- TO BE DONE:
Go through the listing and pick out each line with the word "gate" in it.
--- start ---
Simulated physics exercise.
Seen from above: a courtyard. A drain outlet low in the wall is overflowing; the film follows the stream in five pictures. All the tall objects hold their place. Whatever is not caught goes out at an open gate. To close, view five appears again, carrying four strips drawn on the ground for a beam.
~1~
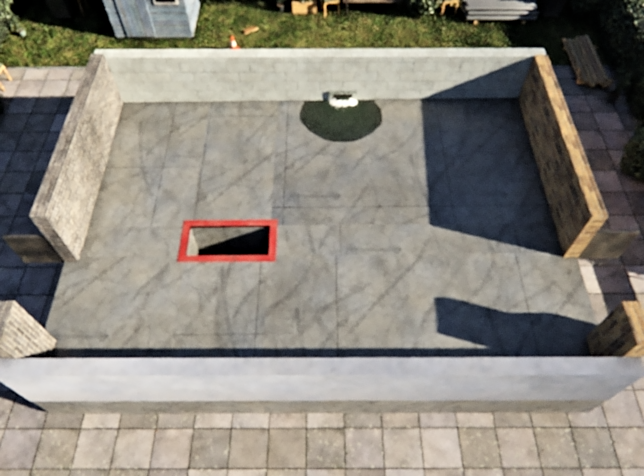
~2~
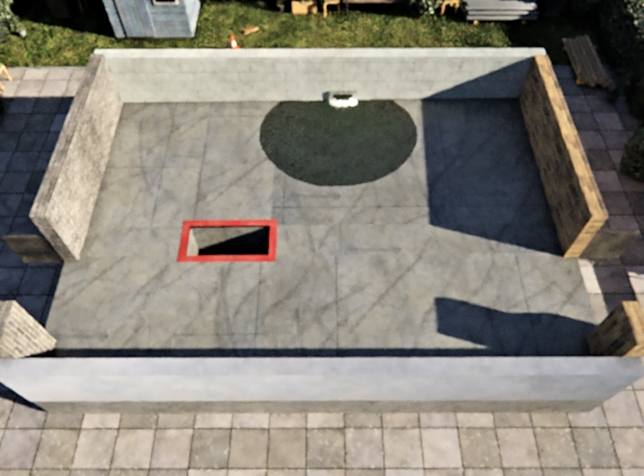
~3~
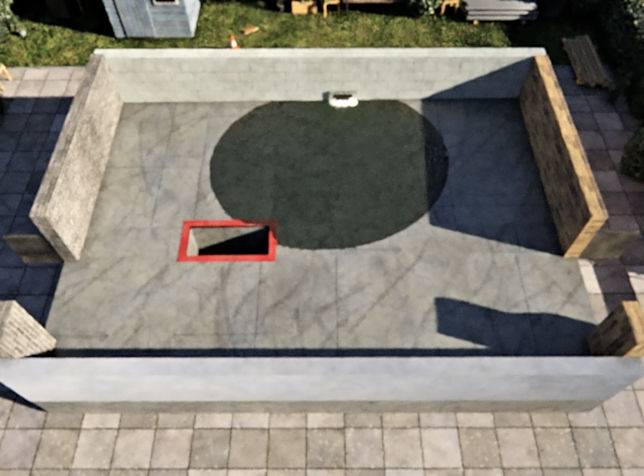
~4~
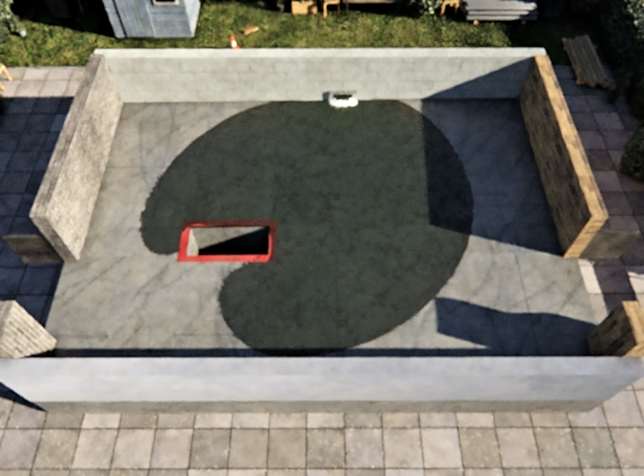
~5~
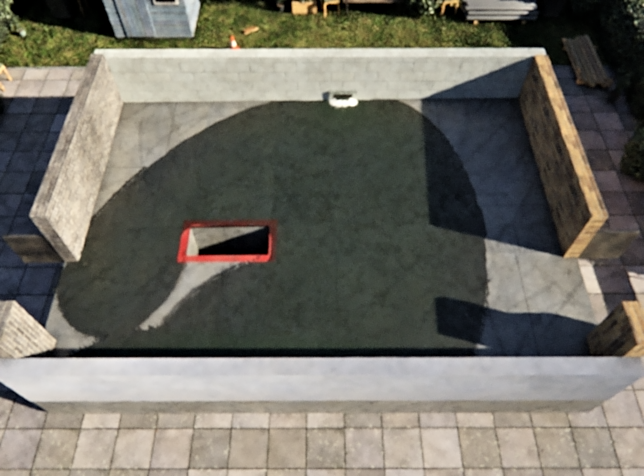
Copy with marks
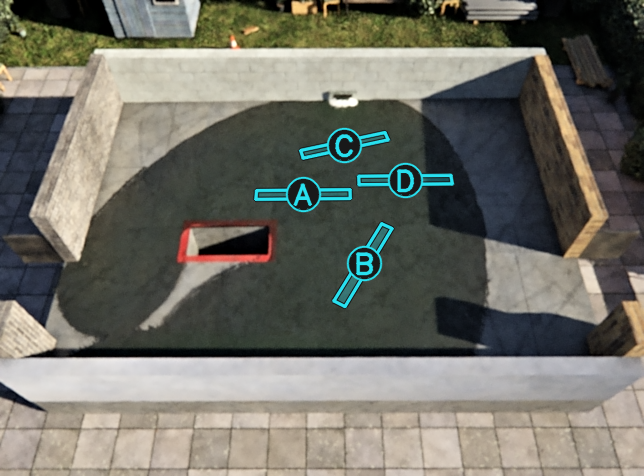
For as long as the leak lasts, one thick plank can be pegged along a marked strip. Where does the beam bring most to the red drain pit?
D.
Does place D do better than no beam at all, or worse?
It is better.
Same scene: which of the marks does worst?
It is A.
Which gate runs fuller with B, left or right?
--- end ---
--- start ---
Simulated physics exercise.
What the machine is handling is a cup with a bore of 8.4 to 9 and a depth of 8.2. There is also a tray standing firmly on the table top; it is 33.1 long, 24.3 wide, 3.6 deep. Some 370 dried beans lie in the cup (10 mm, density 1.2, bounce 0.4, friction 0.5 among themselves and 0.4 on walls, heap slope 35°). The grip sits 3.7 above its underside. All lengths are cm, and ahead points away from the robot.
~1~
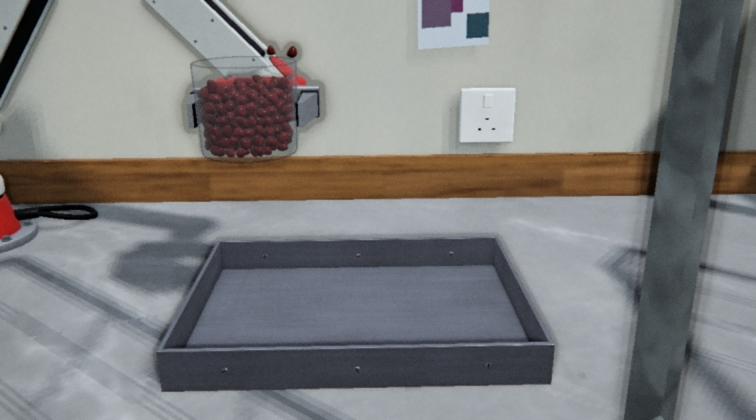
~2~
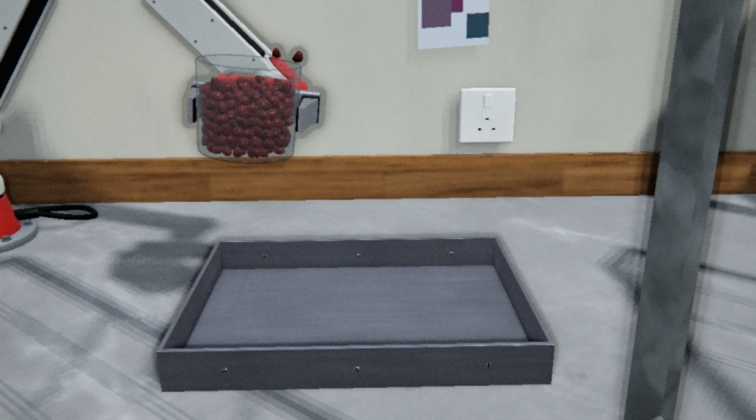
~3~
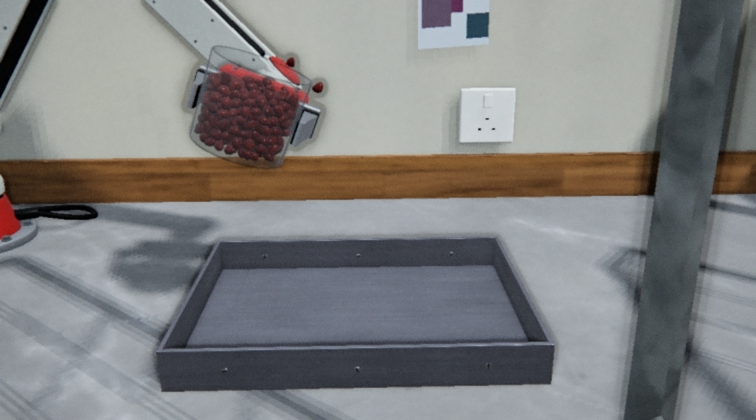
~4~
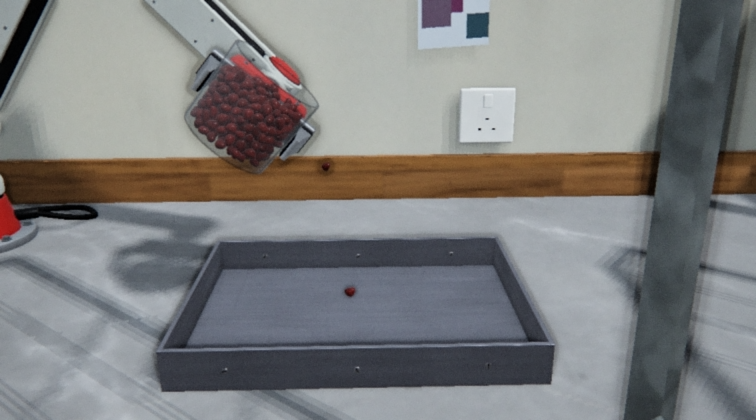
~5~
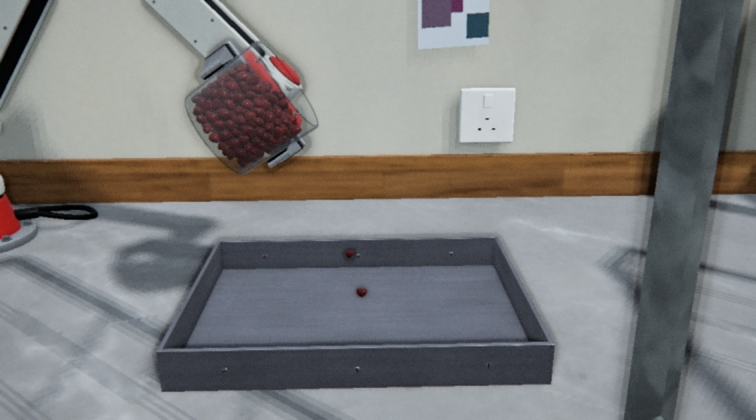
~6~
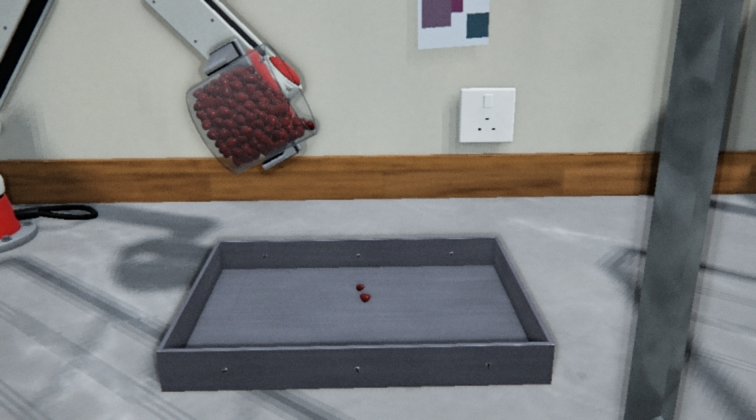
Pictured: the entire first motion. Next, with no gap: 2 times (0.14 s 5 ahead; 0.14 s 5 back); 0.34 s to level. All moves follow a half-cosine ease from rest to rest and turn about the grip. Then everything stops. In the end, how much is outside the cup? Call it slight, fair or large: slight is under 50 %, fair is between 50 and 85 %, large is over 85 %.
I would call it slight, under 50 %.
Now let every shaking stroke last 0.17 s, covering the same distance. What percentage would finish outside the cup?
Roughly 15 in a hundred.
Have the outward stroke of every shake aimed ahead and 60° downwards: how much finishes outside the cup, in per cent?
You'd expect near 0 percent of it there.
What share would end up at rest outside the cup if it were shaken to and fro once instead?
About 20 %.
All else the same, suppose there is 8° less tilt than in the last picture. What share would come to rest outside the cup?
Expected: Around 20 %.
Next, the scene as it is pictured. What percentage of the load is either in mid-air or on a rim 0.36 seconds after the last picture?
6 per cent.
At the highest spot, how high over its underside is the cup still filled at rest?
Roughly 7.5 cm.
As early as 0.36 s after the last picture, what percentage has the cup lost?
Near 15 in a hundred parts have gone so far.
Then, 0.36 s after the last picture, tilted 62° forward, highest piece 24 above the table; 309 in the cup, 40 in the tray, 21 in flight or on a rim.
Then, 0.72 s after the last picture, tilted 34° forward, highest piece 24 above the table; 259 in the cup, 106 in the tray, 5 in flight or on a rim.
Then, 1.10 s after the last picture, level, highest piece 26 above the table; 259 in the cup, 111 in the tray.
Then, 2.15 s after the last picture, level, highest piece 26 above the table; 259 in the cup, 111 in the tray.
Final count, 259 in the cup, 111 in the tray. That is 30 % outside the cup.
--- end ---
- RESULT FOR THIS TASK:
Seen from above: a courtyard. A drain outlet low in the wall is overflowing; the film follows the stream in five pictures. All the tall objects hold their place. Whatever is not caught goes out at an open gate. To close, view five appears again, carrying four strips drawn on the ground for a beam.
Which gate runs fuller with B, left or right?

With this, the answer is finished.